Supplied information:
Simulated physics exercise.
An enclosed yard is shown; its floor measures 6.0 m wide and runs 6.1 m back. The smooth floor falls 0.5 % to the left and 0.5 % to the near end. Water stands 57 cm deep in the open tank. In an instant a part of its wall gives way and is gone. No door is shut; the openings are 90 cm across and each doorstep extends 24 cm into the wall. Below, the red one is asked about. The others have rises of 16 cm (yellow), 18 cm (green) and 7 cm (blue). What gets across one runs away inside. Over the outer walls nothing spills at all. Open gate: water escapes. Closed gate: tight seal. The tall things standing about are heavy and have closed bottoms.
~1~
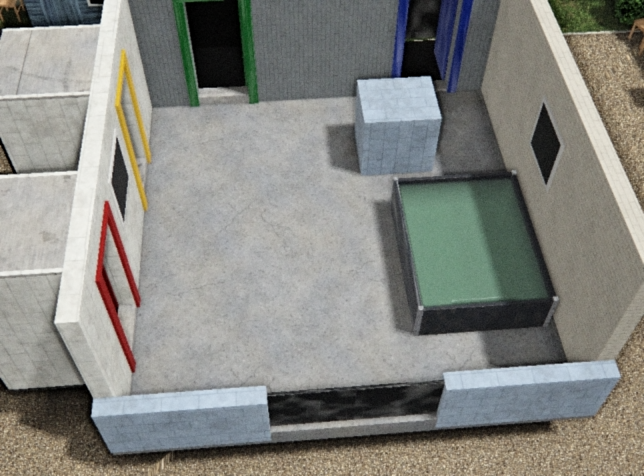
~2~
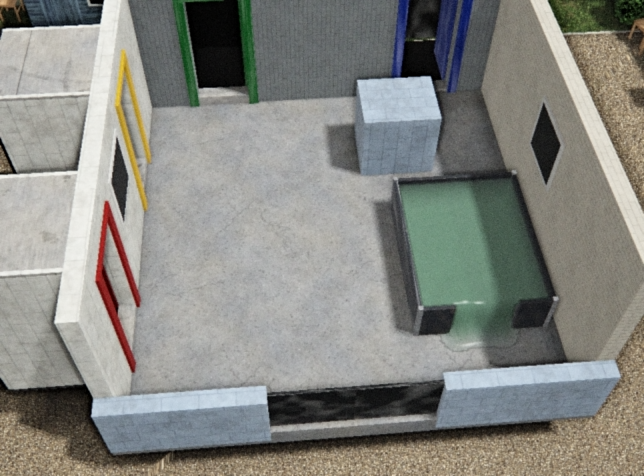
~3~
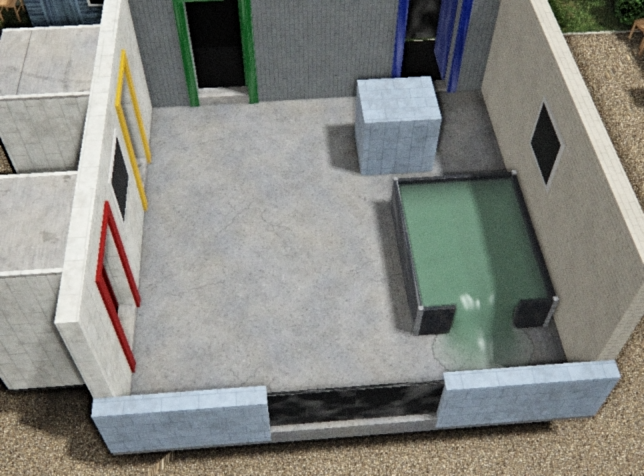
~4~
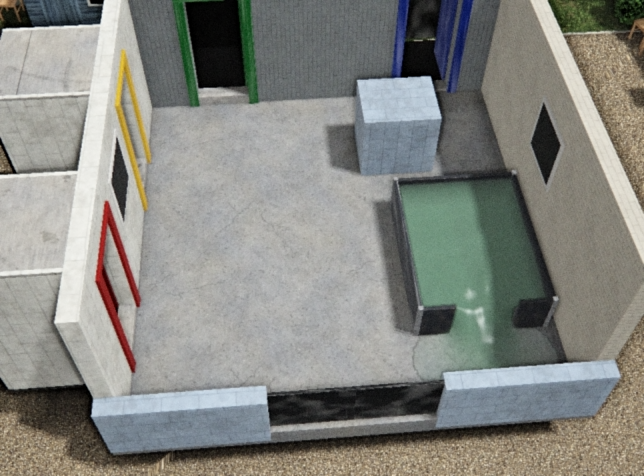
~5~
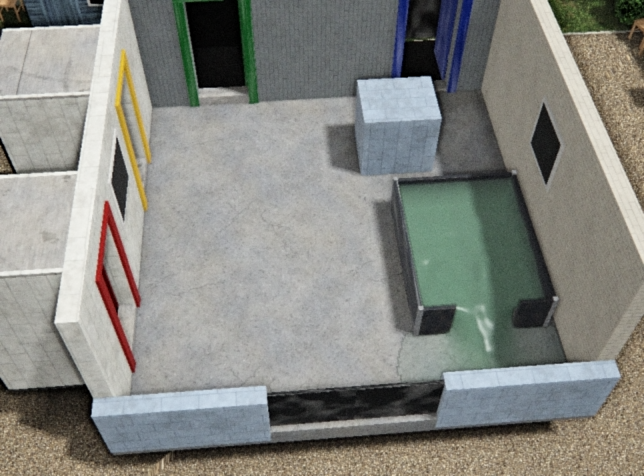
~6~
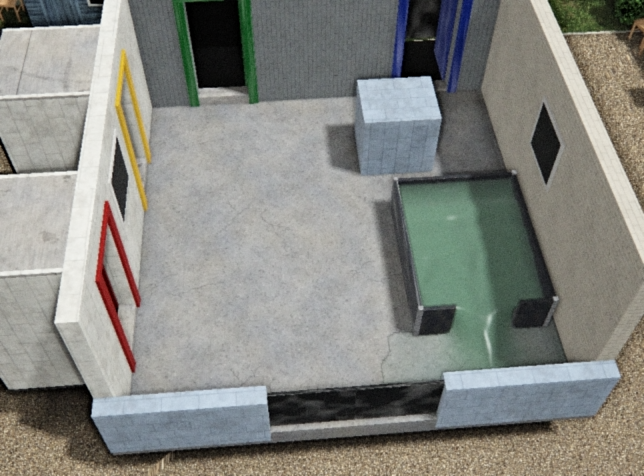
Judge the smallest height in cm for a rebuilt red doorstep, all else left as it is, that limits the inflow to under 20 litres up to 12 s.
Roughly 13 cm at the least.
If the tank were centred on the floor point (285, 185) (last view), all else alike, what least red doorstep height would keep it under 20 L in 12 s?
Then close to 9.5 cm.
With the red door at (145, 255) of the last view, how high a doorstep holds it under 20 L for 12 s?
Around 7.0 cm would do it.
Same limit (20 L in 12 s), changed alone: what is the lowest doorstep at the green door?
Green: 7.0 cm.
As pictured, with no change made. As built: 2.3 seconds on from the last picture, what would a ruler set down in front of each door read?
In cm - red: 14, yellow: 0, green: 0, blue: 0.
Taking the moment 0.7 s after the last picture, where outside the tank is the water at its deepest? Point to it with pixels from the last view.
At about (561, 392).
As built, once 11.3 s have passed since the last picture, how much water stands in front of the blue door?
You'd measure close to 6.5 cm there.
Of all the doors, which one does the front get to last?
Door: Green.
Then, 0.7 s after the last picture water covers 10 % of the floor, deepest (48 cm) near (561, 392); it has not reached the red door.
Then, 2.3 s after the last picture water covers 40 % of the floor, deepest (34 cm) near (482, 398); 14 cm at the red door, 1 litre in over its 11 cm doorstep.
Then, 11.3 s after the last picture water covers 95 % of the floor, deepest (12 cm) near (469, 399); 9 cm at the red door, 47 litres in over its 11 cm doorstep.
At the red door as built, the water peaked near 18 cm, 3.1 s after the last picture.
Run again over the same 12 s with other heights there, 47 litres in over 11 cm, 6 litres over 15 cm. The limit of 20 litres is kept from about 13 cm up.
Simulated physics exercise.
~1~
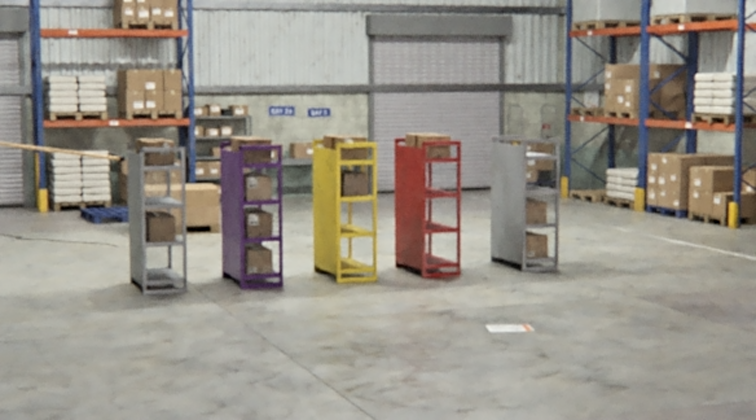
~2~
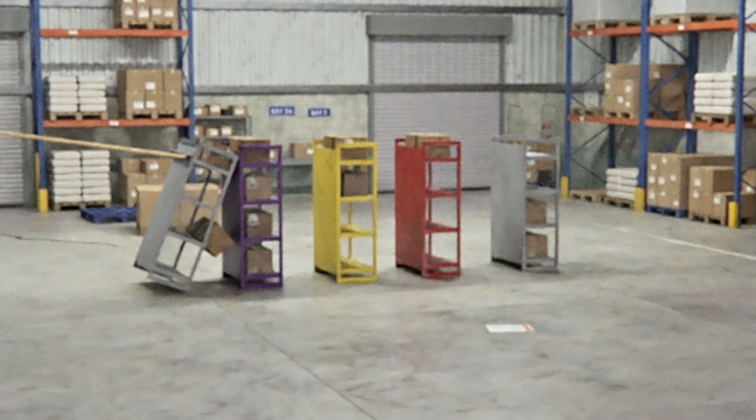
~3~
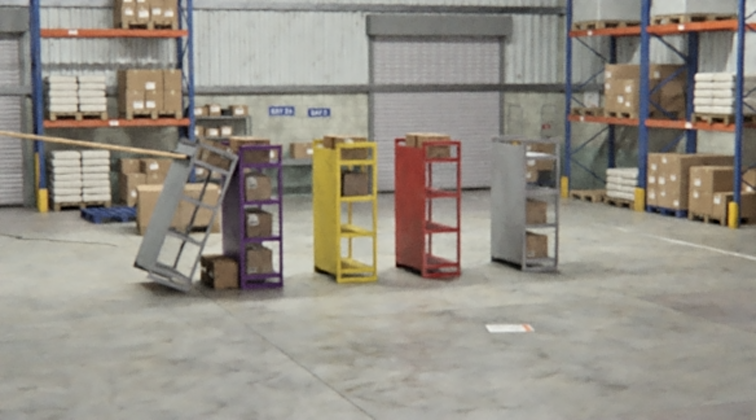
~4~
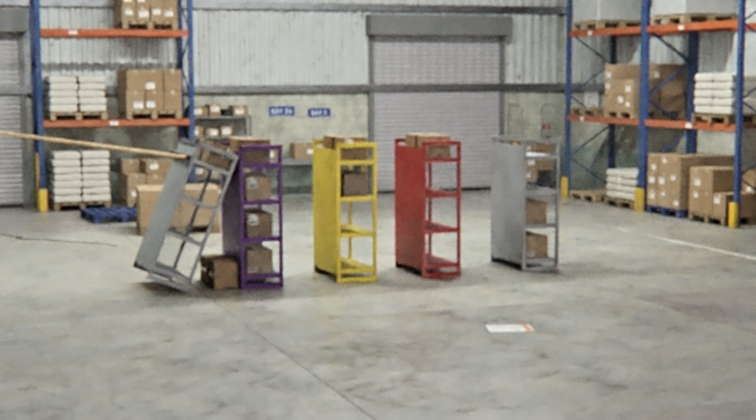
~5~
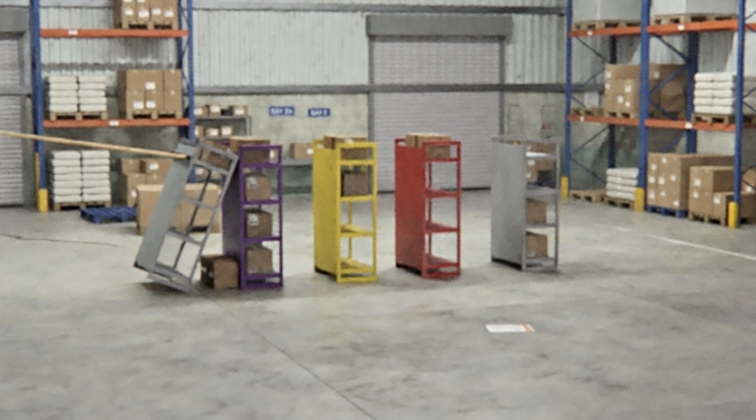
A pole tips the left gray shelf against the purple one, spilling cartons; four stay upright.
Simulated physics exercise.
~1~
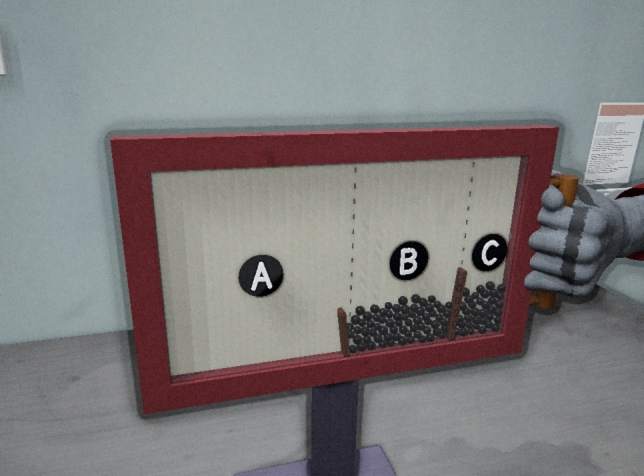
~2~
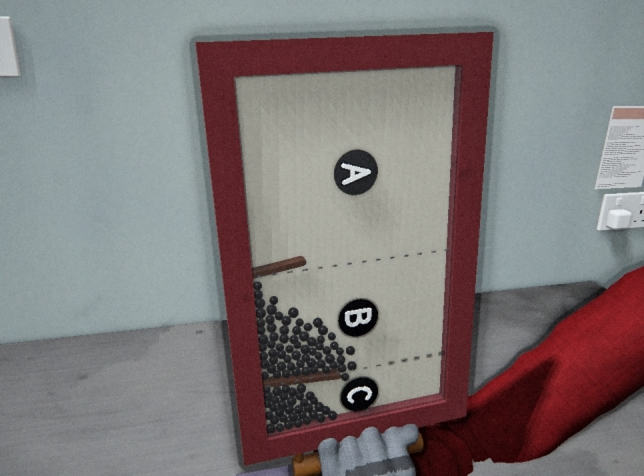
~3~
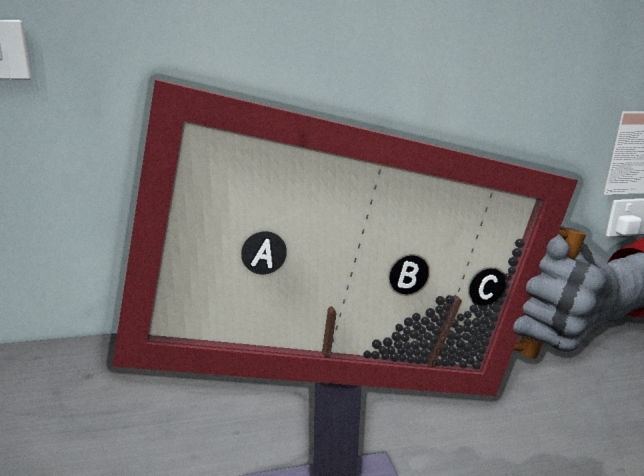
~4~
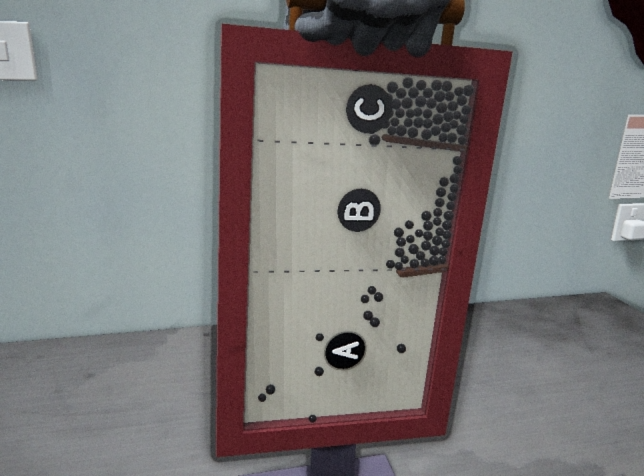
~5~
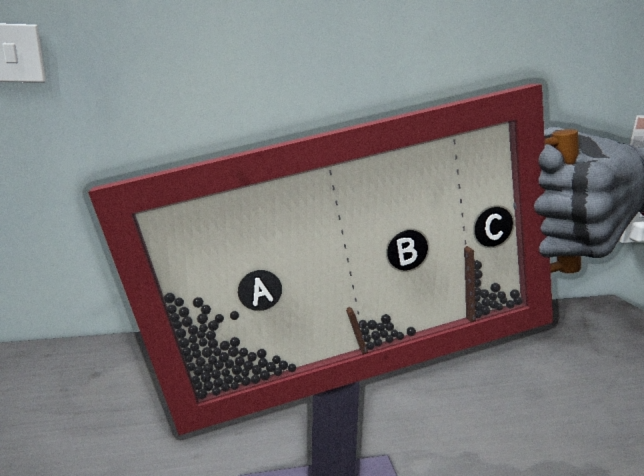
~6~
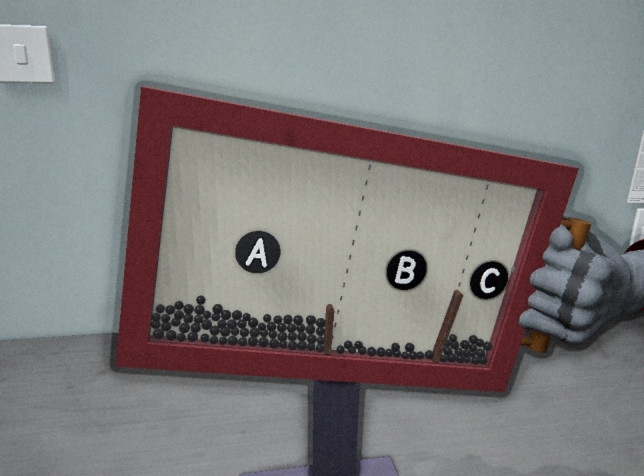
In a plain room with a pale blue-green wall and a grey surface, an upright red-framed box on a dark post is seen from the front. Behind its clear face, black beads fill the low bays at B and C on the right, while A on the left is empty. A grey-gloved hand gripping an orange handle turns the box clockwise onto its end, and the beads slump toward C. The hand swings it back past level until C is on top, and beads spill down into A. Finally it returns to a slight clockwise tilt, with most beads lying in A and fewer in B and C.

What you need to do: All of the entries above should be duplicated exactly, except for the pictures.

Response for this exercise:
Simulated physics exercise.
An enclosed yard is shown; its floor measures 6.0 m wide and runs 6.1 m back. The smooth floor falls 0.5 % to the left and 0.5 % to the near end. Water stands 57 cm deep in the open tank. In an instant a part of its wall gives way and is gone. No door is shut; the openings are 90 cm across and each doorstep extends 24 cm into the wall. Below, the red one is asked about. The others have rises of 16 cm (yellow), 18 cm (green) and 7 cm (blue). What gets across one runs away inside. Over the outer walls nothing spills at all. Open gate: water escapes. Closed gate: tight seal. The tall things standing about are heavy and have closed bottoms.
~1~
~2~
~3~
~4~
~5~
~6~
Judge the smallest height in cm for a rebuilt red doorstep, all else left as it is, that limits the inflow to under 20 litres up to 12 s.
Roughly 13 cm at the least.
If the tank were centred on the floor point (285, 185) (last view), all else alike, what least red doorstep height would keep it under 20 L in 12 s?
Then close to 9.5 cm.
With the red door at (145, 255) of the last view, how high a doorstep holds it under 20 L for 12 s?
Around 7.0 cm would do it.
Same limit (20 L in 12 s), changed alone: what is the lowest doorstep at the green door?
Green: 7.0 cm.
As pictured, with no change made. As built: 2.3 seconds on from the last picture, what would a ruler set down in front of each door read?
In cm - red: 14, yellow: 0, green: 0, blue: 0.
Taking the moment 0.7 s after the last picture, where outside the tank is the water at its deepest? Point to it with pixels from the last view.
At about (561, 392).
As built, once 11.3 s have passed since the last picture, how much water stands in front of the blue door?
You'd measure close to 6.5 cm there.
Of all the doors, which one does the front get to last?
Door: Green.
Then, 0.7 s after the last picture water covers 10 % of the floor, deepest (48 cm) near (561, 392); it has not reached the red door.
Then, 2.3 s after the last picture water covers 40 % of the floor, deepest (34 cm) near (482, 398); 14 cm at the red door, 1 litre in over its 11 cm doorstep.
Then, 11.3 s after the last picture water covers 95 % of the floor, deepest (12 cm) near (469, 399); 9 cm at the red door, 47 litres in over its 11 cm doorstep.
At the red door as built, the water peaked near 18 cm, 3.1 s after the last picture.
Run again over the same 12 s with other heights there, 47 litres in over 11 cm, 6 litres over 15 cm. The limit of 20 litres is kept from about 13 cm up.
Simulated physics exercise.
~1~
~2~
~3~
~4~
~5~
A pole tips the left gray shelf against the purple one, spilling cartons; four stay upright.
Simulated physics exercise.
~1~
~2~
~3~
~4~
~5~
~6~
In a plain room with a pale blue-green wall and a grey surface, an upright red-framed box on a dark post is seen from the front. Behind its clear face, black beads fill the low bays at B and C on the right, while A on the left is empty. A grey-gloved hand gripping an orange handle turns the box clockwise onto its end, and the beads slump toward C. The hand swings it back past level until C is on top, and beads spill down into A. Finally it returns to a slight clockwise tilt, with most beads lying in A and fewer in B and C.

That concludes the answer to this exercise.